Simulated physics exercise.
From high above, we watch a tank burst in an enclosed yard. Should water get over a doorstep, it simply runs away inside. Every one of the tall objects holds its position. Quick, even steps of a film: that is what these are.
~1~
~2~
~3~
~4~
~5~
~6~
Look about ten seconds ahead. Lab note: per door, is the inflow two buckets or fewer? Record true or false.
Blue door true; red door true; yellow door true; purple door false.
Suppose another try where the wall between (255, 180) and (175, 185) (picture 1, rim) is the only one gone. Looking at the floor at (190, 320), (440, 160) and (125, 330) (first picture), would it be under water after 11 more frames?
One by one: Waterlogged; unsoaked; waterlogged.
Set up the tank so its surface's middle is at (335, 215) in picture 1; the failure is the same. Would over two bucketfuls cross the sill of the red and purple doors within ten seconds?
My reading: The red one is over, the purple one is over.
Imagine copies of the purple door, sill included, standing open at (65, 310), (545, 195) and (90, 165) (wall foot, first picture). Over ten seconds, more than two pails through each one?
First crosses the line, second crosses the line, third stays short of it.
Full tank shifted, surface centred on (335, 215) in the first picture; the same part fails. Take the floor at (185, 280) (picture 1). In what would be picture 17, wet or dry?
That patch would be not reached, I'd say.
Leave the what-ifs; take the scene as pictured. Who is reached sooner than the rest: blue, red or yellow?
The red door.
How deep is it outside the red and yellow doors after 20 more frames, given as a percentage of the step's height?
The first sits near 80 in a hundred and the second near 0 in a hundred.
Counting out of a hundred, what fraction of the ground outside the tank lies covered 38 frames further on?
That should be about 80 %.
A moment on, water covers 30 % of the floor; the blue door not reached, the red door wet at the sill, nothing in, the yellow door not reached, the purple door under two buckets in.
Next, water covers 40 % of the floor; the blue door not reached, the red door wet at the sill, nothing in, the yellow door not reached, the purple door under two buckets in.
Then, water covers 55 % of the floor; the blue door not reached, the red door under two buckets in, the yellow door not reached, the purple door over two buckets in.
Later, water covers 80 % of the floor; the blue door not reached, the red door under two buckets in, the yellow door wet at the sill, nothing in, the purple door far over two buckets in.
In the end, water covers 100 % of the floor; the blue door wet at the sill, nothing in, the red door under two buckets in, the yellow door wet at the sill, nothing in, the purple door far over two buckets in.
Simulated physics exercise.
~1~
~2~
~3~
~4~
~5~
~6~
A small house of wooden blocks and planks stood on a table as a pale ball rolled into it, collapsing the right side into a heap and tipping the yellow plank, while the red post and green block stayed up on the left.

* * * * * * * * *

» **Objective**: Set down every line of the listing above again, exactly as given.

» **Solution below**:
Simulated physics exercise.
From high above, we watch a tank burst in an enclosed yard. Should water get over a doorstep, it simply runs away inside. Every one of the tall objects holds its position. Quick, even steps of a film: that is what these are.
~1~
~2~
~3~
~4~
~5~
~6~
Look about ten seconds ahead. Lab note: per door, is the inflow two buckets or fewer? Record true or false.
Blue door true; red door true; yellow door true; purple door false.
Suppose another try where the wall between (255, 180) and (175, 185) (picture 1, rim) is the only one gone. Looking at the floor at (190, 320), (440, 160) and (125, 330) (first picture), would it be under water after 11 more frames?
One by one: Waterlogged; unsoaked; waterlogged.
Set up the tank so its surface's middle is at (335, 215) in picture 1; the failure is the same. Would over two bucketfuls cross the sill of the red and purple doors within ten seconds?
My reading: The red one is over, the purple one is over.
Imagine copies of the purple door, sill included, standing open at (65, 310), (545, 195) and (90, 165) (wall foot, first picture). Over ten seconds, more than two pails through each one?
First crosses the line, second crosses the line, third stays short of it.
Full tank shifted, surface centred on (335, 215) in the first picture; the same part fails. Take the floor at (185, 280) (picture 1). In what would be picture 17, wet or dry?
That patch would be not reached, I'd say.
Leave the what-ifs; take the scene as pictured. Who is reached sooner than the rest: blue, red or yellow?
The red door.
How deep is it outside the red and yellow doors after 20 more frames, given as a percentage of the step's height?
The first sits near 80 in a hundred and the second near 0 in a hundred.
Counting out of a hundred, what fraction of the ground outside the tank lies covered 38 frames further on?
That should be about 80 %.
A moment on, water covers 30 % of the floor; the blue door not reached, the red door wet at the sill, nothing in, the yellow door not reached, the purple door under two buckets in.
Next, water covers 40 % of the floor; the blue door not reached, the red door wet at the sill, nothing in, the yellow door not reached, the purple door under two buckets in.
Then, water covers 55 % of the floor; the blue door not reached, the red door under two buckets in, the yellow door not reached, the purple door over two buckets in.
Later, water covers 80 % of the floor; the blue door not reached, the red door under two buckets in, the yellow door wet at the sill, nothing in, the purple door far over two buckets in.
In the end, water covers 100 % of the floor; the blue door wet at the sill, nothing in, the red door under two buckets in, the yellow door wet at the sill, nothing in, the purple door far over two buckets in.
Simulated physics exercise.
~1~
~2~
~3~
~4~
~5~
~6~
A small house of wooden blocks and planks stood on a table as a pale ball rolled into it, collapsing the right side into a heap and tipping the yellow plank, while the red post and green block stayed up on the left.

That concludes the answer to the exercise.